== Listed entries
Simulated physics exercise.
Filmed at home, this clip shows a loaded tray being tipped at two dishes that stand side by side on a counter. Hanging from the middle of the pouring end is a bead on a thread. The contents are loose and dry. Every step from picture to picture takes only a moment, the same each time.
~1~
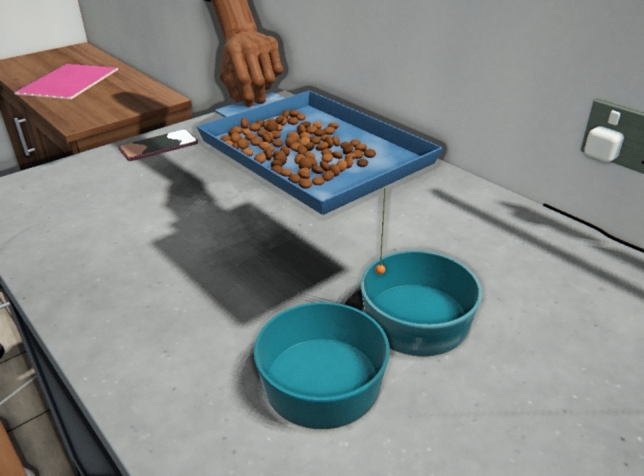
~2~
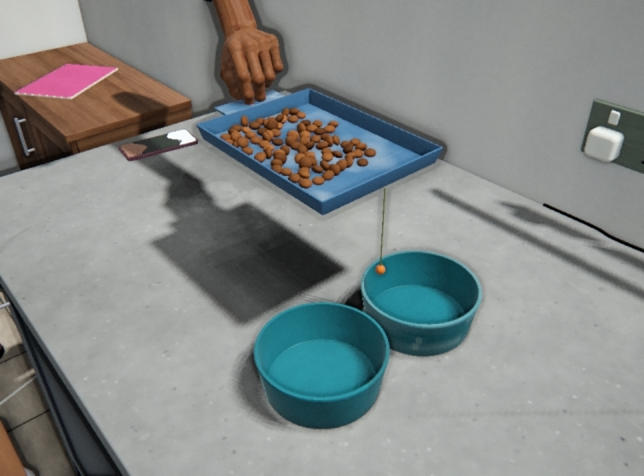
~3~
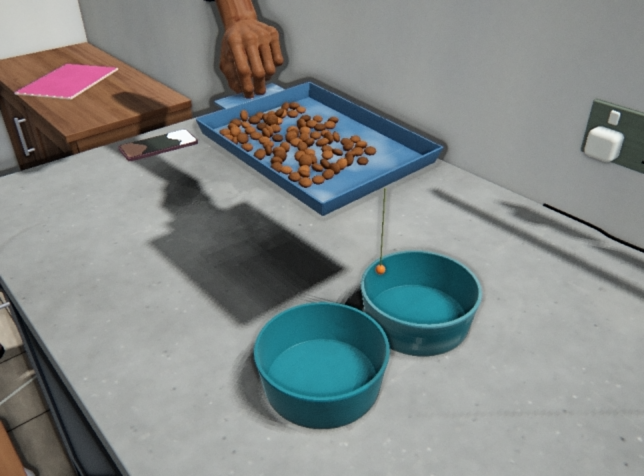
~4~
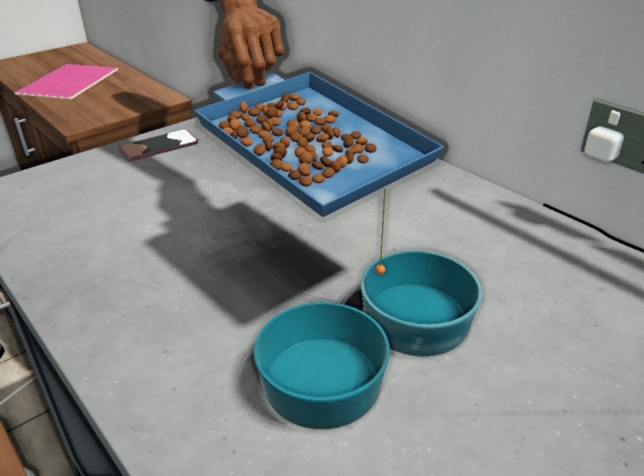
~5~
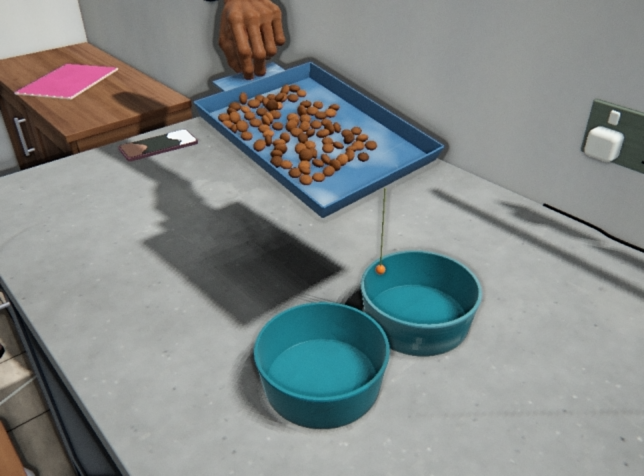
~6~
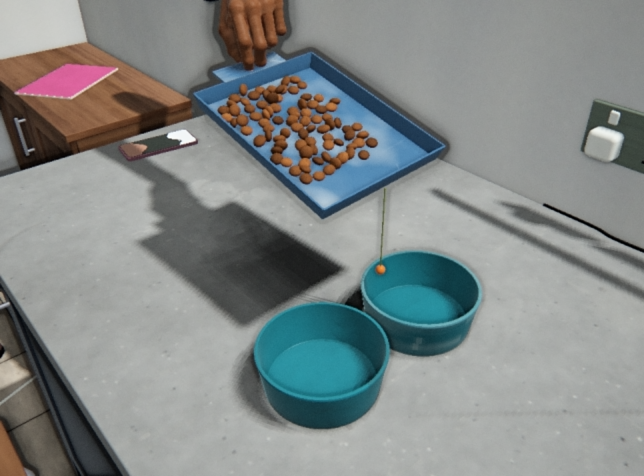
Blue tray of brown kibble tilting slightly as a hand raises its far end above a counter with two empty teal bowls.
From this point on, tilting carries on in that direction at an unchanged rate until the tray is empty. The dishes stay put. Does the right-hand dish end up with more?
No - greater load: Left.
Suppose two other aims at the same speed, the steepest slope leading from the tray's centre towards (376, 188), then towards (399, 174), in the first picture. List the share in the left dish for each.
The first try gives close to 30 percent; the next gives 0 percent.
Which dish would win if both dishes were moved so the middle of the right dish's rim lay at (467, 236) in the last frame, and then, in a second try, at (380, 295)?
Place 1 - the dish at left; place 2 - the dish at right.
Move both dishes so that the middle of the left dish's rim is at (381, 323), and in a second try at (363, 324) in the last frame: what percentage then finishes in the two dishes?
The first yields 90 per cent and the second 100 per cent.
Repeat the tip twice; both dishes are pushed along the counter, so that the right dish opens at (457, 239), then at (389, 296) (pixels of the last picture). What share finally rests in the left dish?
50, then 20 %.
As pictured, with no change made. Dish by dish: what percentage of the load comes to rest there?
The left dish ends up with around 70 percent of the load, the right dish with around 20 percent.
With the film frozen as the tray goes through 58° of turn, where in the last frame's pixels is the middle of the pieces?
The load is centred about (346, 171).
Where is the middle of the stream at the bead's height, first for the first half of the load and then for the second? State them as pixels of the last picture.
Initially about (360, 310); subsequently about (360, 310).
Soon, tray tipped steeply; all on the tray.
A while on, tray tipped right over; about a third on the tray; about a third in the left dish; a small part in the right dish; a small part outside both; about a quarter in the air.
Towards the end, tray tipped past a quarter turn; most in the left dish; about a quarter in the right dish; a small part outside both.
Finally, tray tipped past a quarter turn; most in the left dish; about a quarter in the right dish; a small part outside both.
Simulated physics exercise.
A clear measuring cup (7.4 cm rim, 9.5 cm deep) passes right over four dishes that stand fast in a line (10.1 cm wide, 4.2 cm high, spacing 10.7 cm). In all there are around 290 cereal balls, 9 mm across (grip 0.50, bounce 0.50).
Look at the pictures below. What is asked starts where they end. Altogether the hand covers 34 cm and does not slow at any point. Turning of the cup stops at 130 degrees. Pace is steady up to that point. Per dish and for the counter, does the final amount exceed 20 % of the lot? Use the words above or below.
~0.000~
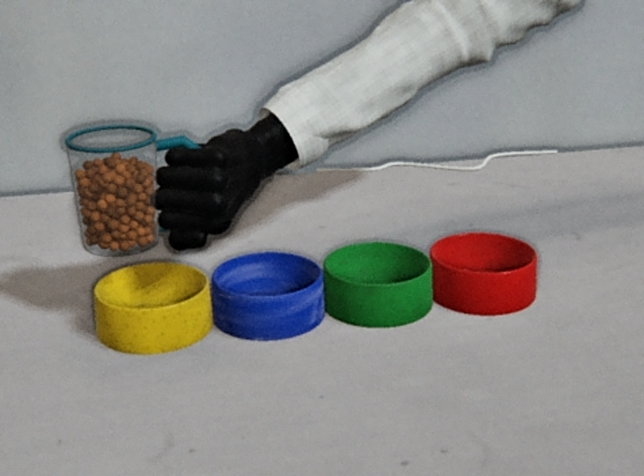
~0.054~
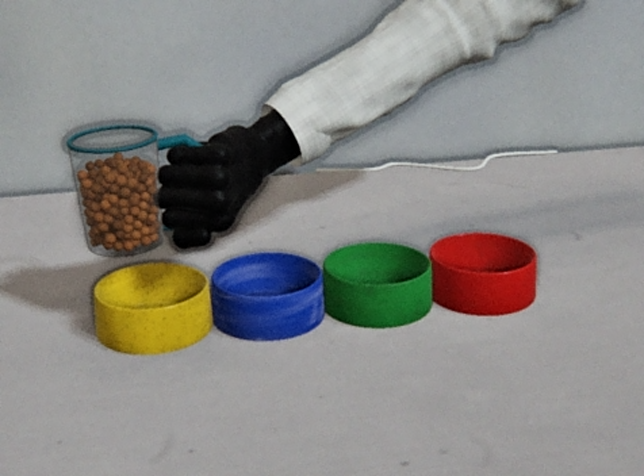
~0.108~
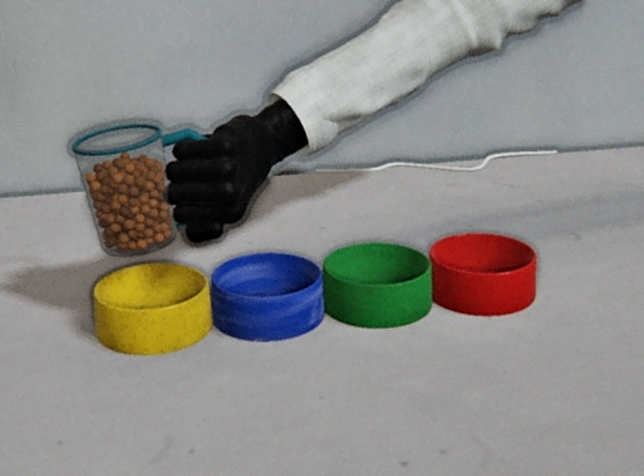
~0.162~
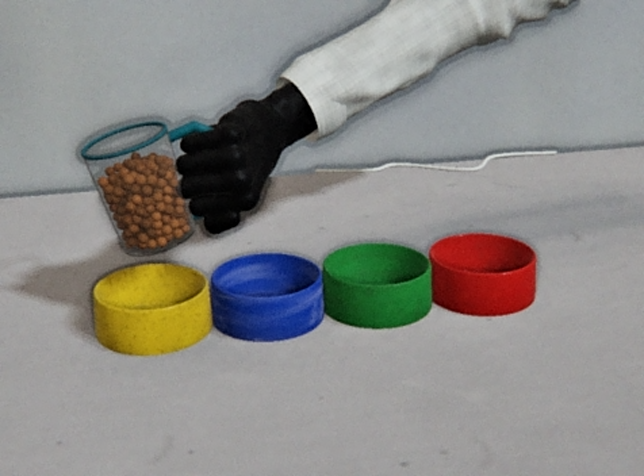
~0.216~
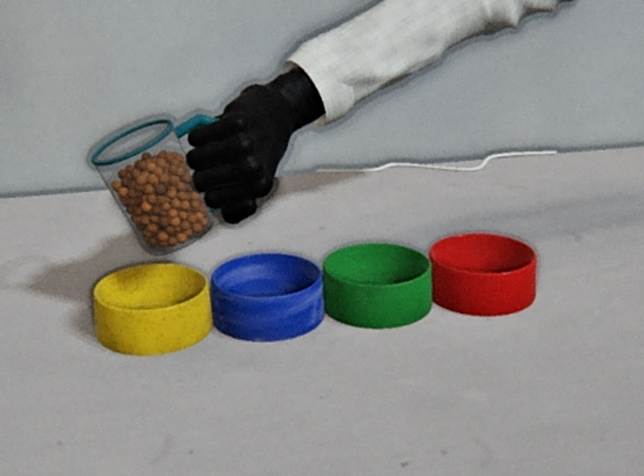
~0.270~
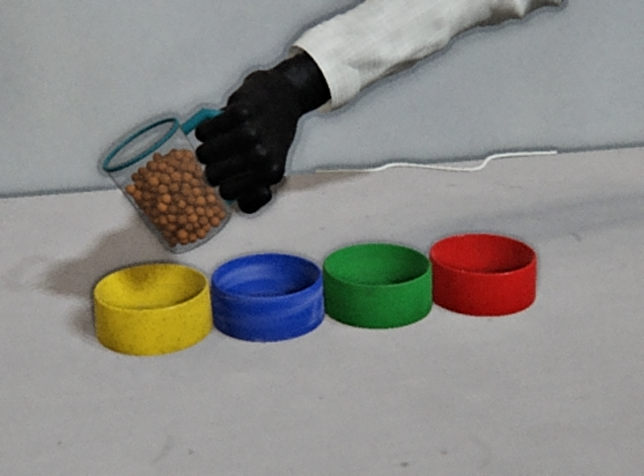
Red - below; blue - above; green - above; yellow - below; counter - below.
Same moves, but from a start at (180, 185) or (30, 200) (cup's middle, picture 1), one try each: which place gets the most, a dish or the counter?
The biggest share lands on green the first time and on blue the second time.
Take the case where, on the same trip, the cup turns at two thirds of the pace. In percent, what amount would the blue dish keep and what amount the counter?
In that case you'd see blue at 0 and the counter at 10.
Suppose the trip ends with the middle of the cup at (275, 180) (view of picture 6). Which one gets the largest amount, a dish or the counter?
Result: Biggest portion at blue.
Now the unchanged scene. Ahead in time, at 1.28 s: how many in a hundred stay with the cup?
About 0 %.
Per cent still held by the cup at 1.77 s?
0 per cent.
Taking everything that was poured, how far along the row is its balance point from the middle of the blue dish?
Offset: About 5 cm, rightward.
Then, at 0.88 s, tilt 112 degrees; cup holds 90 %, blue 5 %.
Then, at 1.28 s, tilt 130 degrees; cup holds 0 %, blue 45 %, green 45 %.
After 1.77 s, tilt 130 degrees; cup holds 0 %, blue 45 %, green 45 %.
By 2.1 s all is still; red 0 %, blue 45 %, green 45 %, yellow 0 %, counter 10 %.
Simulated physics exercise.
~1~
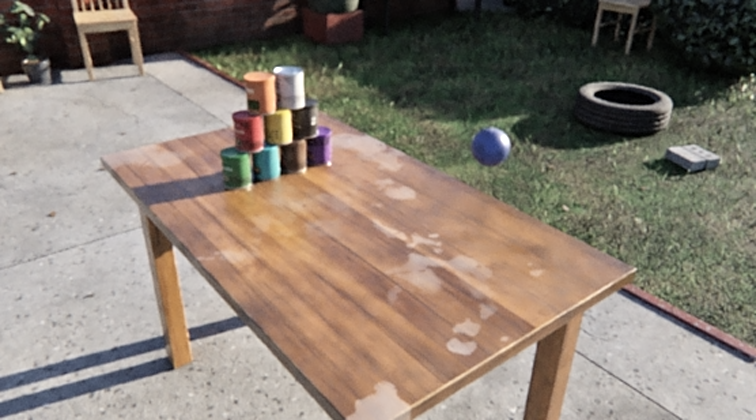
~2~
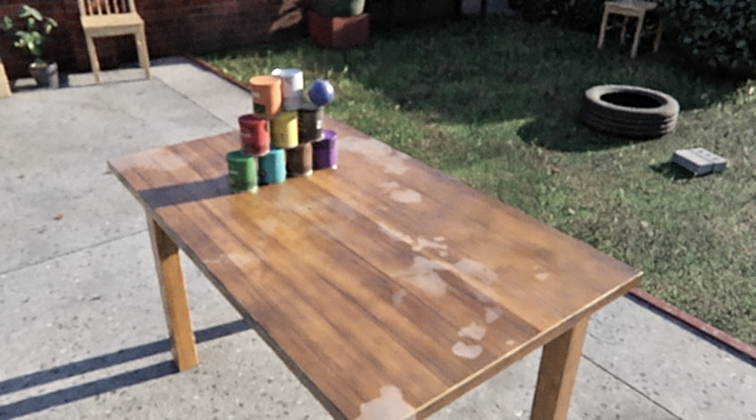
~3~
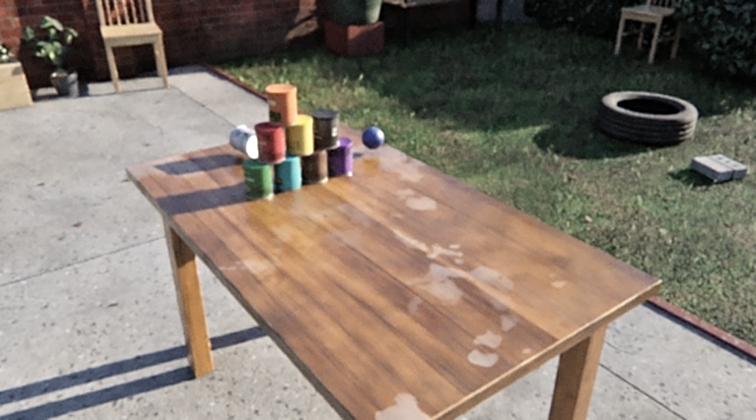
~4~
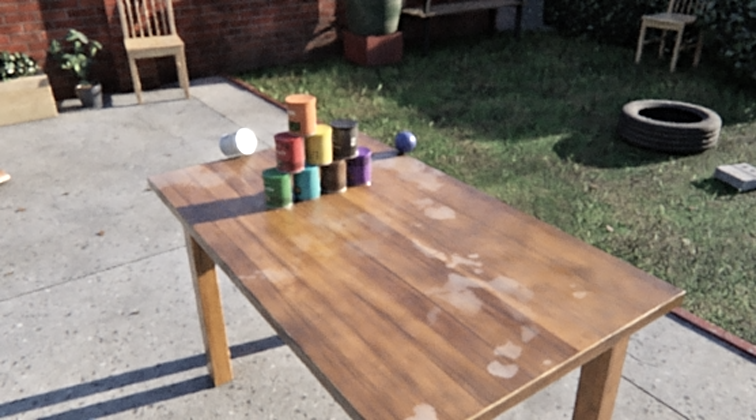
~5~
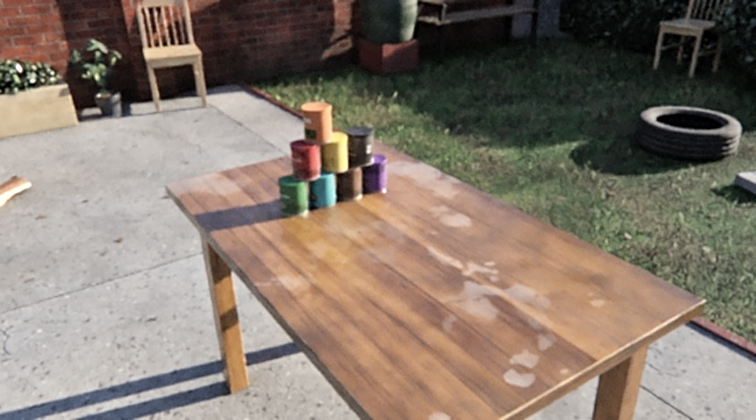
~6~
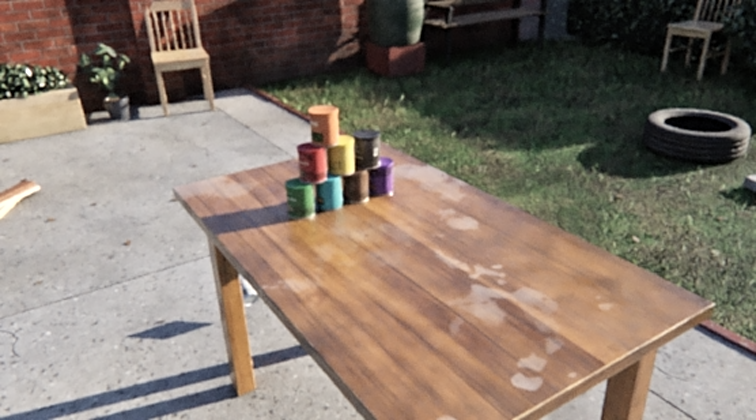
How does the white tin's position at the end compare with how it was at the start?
At the start the white tin stands upright on the top row of the stack. By the end it is lying on its side, down off the table.
A blue ball knocks the white tin off a stack on a table, leaving the rest standing.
====
(Goal of the exercise) Exclude every picture and copy the remaining data exactly.

(Solution to the exercise)
Simulated physics exercise.
Filmed at home, this clip shows a loaded tray being tipped at two dishes that stand side by side on a counter. Hanging from the middle of the pouring end is a bead on a thread. The contents are loose and dry. Every step from picture to picture takes only a moment, the same each time.
~1~
~2~
~3~
~4~
~5~
~6~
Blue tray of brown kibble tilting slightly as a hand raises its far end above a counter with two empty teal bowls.
From this point on, tilting carries on in that direction at an unchanged rate until the tray is empty. The dishes stay put. Does the right-hand dish end up with more?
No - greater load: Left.
Suppose two other aims at the same speed, the steepest slope leading from the tray's centre towards (376, 188), then towards (399, 174), in the first picture. List the share in the left dish for each.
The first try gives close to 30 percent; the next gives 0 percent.
Which dish would win if both dishes were moved so the middle of the right dish's rim lay at (467, 236) in the last frame, and then, in a second try, at (380, 295)?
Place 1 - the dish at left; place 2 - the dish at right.
Move both dishes so that the middle of the left dish's rim is at (381, 323), and in a second try at (363, 324) in the last frame: what percentage then finishes in the two dishes?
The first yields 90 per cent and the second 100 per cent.
Repeat the tip twice; both dishes are pushed along the counter, so that the right dish opens at (457, 239), then at (389, 296) (pixels of the last picture). What share finally rests in the left dish?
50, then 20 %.
As pictured, with no change made. Dish by dish: what percentage of the load comes to rest there?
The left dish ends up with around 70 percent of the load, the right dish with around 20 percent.
With the film frozen as the tray goes through 58° of turn, where in the last frame's pixels is the middle of the pieces?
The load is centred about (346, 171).
Where is the middle of the stream at the bead's height, first for the first half of the load and then for the second? State them as pixels of the last picture.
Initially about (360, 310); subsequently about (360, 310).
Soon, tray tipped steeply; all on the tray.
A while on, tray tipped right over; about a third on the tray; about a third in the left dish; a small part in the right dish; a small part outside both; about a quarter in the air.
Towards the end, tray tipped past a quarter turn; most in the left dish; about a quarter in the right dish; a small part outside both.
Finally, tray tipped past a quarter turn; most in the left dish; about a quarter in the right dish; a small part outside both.
Simulated physics exercise.
A clear measuring cup (7.4 cm rim, 9.5 cm deep) passes right over four dishes that stand fast in a line (10.1 cm wide, 4.2 cm high, spacing 10.7 cm). In all there are around 290 cereal balls, 9 mm across (grip 0.50, bounce 0.50).
Look at the pictures below. What is asked starts where they end. Altogether the hand covers 34 cm and does not slow at any point. Turning of the cup stops at 130 degrees. Pace is steady up to that point. Per dish and for the counter, does the final amount exceed 20 % of the lot? Use the words above or below.
~0.000~
~0.054~
~0.108~
~0.162~
~0.216~
~0.270~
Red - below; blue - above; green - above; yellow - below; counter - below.
Same moves, but from a start at (180, 185) or (30, 200) (cup's middle, picture 1), one try each: which place gets the most, a dish or the counter?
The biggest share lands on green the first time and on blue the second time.
Take the case where, on the same trip, the cup turns at two thirds of the pace. In percent, what amount would the blue dish keep and what amount the counter?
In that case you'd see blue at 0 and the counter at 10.
Suppose the trip ends with the middle of the cup at (275, 180) (view of picture 6). Which one gets the largest amount, a dish or the counter?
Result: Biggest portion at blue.
Now the unchanged scene. Ahead in time, at 1.28 s: how many in a hundred stay with the cup?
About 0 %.
Per cent still held by the cup at 1.77 s?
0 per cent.
Taking everything that was poured, how far along the row is its balance point from the middle of the blue dish?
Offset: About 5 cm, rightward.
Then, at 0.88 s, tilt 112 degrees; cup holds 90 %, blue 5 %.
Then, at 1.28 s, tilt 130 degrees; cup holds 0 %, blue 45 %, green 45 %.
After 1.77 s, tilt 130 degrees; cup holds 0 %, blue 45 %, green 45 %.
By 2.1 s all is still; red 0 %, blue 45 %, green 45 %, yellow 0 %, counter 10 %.
Simulated physics exercise.
~1~
~2~
~3~
~4~
~5~
~6~
How does the white tin's position at the end compare with how it was at the start?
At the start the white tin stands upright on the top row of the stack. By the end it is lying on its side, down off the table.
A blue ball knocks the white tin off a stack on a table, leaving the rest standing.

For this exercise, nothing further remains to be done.